— begin GIVEN RECORDS —
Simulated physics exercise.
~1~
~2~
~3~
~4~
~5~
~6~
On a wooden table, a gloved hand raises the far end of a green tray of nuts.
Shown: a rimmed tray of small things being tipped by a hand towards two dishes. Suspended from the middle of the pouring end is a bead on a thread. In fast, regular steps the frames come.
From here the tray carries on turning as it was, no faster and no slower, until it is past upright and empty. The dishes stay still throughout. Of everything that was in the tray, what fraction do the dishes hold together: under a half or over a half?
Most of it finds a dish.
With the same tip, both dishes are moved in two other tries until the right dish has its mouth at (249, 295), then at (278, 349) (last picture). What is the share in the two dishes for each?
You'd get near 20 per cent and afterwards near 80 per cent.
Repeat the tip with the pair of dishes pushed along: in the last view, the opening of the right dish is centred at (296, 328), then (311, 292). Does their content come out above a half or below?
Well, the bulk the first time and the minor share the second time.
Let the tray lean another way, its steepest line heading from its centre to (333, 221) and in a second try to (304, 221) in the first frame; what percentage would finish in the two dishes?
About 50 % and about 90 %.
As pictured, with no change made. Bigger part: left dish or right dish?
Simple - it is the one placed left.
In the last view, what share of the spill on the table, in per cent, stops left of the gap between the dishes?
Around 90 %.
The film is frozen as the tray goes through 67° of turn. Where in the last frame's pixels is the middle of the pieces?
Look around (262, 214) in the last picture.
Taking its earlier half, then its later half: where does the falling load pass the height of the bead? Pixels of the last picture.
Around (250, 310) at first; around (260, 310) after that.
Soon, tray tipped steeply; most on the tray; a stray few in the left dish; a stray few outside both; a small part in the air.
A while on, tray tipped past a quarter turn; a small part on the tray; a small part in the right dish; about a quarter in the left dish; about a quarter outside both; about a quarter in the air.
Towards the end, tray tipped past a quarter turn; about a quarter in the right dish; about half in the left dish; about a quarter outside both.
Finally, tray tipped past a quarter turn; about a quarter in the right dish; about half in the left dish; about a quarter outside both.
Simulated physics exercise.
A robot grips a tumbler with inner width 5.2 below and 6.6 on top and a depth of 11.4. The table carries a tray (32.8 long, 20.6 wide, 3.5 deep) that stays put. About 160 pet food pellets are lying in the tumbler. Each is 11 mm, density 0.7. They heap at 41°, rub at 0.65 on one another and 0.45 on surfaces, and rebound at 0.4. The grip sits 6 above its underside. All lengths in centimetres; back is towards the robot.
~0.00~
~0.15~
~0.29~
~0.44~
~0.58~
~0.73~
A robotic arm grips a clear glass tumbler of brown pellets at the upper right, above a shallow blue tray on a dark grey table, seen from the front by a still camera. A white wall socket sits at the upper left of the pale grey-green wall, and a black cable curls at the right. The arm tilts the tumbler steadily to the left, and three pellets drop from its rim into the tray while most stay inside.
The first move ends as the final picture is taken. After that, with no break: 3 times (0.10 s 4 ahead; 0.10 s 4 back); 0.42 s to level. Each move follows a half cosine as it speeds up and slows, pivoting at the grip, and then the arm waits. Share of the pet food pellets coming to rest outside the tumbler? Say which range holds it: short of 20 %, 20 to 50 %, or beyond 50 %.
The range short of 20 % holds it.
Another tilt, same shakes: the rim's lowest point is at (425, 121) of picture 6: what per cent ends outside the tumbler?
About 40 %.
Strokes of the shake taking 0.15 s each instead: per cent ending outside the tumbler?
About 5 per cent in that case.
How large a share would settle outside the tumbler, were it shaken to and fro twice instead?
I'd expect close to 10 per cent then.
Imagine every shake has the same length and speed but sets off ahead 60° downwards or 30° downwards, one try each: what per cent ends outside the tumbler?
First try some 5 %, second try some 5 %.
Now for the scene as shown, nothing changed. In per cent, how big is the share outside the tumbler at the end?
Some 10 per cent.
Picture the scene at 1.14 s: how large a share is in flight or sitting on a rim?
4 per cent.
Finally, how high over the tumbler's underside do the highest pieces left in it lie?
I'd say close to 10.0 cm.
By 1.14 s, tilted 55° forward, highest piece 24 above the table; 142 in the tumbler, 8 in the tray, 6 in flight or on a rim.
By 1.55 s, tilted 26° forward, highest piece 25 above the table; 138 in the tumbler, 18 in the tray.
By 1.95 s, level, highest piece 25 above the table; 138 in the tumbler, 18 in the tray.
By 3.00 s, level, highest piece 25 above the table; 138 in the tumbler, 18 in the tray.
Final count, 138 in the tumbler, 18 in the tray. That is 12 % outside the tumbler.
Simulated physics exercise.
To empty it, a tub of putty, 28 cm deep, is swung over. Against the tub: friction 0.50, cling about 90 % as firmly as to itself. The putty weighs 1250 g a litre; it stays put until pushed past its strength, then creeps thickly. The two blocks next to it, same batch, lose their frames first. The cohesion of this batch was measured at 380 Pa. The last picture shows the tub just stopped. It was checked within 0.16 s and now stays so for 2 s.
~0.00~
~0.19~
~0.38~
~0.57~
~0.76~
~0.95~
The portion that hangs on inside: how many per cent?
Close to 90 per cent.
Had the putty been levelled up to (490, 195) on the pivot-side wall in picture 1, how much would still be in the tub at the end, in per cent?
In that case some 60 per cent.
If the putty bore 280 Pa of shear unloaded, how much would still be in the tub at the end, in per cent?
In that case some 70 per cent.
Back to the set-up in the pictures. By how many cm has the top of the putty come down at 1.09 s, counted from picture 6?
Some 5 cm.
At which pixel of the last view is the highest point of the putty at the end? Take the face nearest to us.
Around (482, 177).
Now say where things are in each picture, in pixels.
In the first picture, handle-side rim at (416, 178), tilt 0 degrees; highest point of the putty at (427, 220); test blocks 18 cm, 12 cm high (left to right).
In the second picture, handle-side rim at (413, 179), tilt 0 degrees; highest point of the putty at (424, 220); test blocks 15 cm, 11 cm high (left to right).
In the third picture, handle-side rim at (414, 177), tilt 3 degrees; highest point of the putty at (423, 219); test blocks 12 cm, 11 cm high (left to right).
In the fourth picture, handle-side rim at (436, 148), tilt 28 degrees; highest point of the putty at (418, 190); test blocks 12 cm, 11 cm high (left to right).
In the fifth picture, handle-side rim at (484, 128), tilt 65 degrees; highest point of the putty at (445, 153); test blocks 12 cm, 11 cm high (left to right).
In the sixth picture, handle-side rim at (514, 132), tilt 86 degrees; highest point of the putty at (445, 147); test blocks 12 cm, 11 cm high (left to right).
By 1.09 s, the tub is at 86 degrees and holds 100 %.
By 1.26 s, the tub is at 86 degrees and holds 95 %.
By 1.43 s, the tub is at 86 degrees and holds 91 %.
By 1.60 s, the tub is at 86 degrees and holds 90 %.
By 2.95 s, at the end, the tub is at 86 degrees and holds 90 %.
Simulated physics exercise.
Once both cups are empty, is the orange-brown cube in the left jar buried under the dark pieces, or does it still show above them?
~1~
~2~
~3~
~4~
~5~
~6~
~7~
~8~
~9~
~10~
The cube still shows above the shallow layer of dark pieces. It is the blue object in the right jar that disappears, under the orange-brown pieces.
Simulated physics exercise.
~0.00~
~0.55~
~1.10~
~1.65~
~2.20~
— end GIVEN RECORDS —
* DIRECTION
Your task is to output all of the data above word for word.

* ANSWER FOR THE TASK
Simulated physics exercise.
~1~
~2~
~3~
~4~
~5~
~6~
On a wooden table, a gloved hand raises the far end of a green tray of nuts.
Shown: a rimmed tray of small things being tipped by a hand towards two dishes. Suspended from the middle of the pouring end is a bead on a thread. In fast, regular steps the frames come.
From here the tray carries on turning as it was, no faster and no slower, until it is past upright and empty. The dishes stay still throughout. Of everything that was in the tray, what fraction do the dishes hold together: under a half or over a half?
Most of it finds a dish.
With the same tip, both dishes are moved in two other tries until the right dish has its mouth at (249, 295), then at (278, 349) (last picture). What is the share in the two dishes for each?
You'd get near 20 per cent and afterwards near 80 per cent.
Repeat the tip with the pair of dishes pushed along: in the last view, the opening of the right dish is centred at (296, 328), then (311, 292). Does their content come out above a half or below?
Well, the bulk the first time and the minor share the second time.
Let the tray lean another way, its steepest line heading from its centre to (333, 221) and in a second try to (304, 221) in the first frame; what percentage would finish in the two dishes?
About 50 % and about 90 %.
As pictured, with no change made. Bigger part: left dish or right dish?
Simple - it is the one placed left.
In the last view, what share of the spill on the table, in per cent, stops left of the gap between the dishes?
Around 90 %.
The film is frozen as the tray goes through 67° of turn. Where in the last frame's pixels is the middle of the pieces?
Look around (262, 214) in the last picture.
Taking its earlier half, then its later half: where does the falling load pass the height of the bead? Pixels of the last picture.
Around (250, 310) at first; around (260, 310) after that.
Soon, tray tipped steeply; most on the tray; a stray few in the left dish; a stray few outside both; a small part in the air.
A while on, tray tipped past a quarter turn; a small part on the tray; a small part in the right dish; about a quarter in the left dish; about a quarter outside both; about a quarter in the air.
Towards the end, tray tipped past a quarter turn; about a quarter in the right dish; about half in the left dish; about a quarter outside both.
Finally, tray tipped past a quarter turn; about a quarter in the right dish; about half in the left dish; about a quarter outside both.
Simulated physics exercise.
A robot grips a tumbler with inner width 5.2 below and 6.6 on top and a depth of 11.4. The table carries a tray (32.8 long, 20.6 wide, 3.5 deep) that stays put. About 160 pet food pellets are lying in the tumbler. Each is 11 mm, density 0.7. They heap at 41°, rub at 0.65 on one another and 0.45 on surfaces, and rebound at 0.4. The grip sits 6 above its underside. All lengths in centimetres; back is towards the robot.
~0.00~
~0.15~
~0.29~
~0.44~
~0.58~
~0.73~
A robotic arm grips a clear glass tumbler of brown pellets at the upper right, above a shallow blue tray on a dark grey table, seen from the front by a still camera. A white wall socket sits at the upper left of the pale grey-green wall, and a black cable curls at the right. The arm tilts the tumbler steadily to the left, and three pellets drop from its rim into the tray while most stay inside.
The first move ends as the final picture is taken. After that, with no break: 3 times (0.10 s 4 ahead; 0.10 s 4 back); 0.42 s to level. Each move follows a half cosine as it speeds up and slows, pivoting at the grip, and then the arm waits. Share of the pet food pellets coming to rest outside the tumbler? Say which range holds it: short of 20 %, 20 to 50 %, or beyond 50 %.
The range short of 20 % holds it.
Another tilt, same shakes: the rim's lowest point is at (425, 121) of picture 6: what per cent ends outside the tumbler?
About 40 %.
Strokes of the shake taking 0.15 s each instead: per cent ending outside the tumbler?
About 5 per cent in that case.
How large a share would settle outside the tumbler, were it shaken to and fro twice instead?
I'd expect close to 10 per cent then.
Imagine every shake has the same length and speed but sets off ahead 60° downwards or 30° downwards, one try each: what per cent ends outside the tumbler?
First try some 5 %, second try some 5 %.
Now for the scene as shown, nothing changed. In per cent, how big is the share outside the tumbler at the end?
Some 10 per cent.
Picture the scene at 1.14 s: how large a share is in flight or sitting on a rim?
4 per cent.
Finally, how high over the tumbler's underside do the highest pieces left in it lie?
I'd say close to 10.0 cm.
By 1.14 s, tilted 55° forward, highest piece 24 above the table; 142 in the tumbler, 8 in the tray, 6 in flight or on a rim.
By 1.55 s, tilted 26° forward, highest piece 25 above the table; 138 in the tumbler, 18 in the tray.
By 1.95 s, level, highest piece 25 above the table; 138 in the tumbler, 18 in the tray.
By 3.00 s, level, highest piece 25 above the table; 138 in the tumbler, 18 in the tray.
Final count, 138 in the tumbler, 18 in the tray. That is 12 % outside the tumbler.
Simulated physics exercise.
To empty it, a tub of putty, 28 cm deep, is swung over. Against the tub: friction 0.50, cling about 90 % as firmly as to itself. The putty weighs 1250 g a litre; it stays put until pushed past its strength, then creeps thickly. The two blocks next to it, same batch, lose their frames first. The cohesion of this batch was measured at 380 Pa. The last picture shows the tub just stopped. It was checked within 0.16 s and now stays so for 2 s.
~0.00~
~0.19~
~0.38~
~0.57~
~0.76~
~0.95~
The portion that hangs on inside: how many per cent?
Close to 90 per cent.
Had the putty been levelled up to (490, 195) on the pivot-side wall in picture 1, how much would still be in the tub at the end, in per cent?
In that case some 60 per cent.
If the putty bore 280 Pa of shear unloaded, how much would still be in the tub at the end, in per cent?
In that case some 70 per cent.
Back to the set-up in the pictures. By how many cm has the top of the putty come down at 1.09 s, counted from picture 6?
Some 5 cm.
At which pixel of the last view is the highest point of the putty at the end? Take the face nearest to us.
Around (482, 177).
Now say where things are in each picture, in pixels.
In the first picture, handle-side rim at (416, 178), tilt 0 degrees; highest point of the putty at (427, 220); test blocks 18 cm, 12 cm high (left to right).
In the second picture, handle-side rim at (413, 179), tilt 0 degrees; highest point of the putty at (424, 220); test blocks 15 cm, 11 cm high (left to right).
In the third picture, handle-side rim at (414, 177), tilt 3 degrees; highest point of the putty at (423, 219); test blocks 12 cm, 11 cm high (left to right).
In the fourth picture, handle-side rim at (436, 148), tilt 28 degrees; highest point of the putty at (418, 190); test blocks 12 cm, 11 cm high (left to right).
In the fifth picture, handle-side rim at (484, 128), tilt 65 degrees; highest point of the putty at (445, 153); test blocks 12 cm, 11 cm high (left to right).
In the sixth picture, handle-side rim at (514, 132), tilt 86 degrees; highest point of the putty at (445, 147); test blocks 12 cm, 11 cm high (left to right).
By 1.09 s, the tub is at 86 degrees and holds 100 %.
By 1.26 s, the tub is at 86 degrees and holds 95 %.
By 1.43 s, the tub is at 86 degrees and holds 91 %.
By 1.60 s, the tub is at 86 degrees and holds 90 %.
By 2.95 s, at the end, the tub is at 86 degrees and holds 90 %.
Simulated physics exercise.
Once both cups are empty, is the orange-brown cube in the left jar buried under the dark pieces, or does it still show above them?
~1~
~2~
~3~
~4~
~5~
~6~
~7~
~8~
~9~
~10~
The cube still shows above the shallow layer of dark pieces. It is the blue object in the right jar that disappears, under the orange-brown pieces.
Simulated physics exercise.
~0.00~
~0.55~
~1.10~
~1.65~
~2.20~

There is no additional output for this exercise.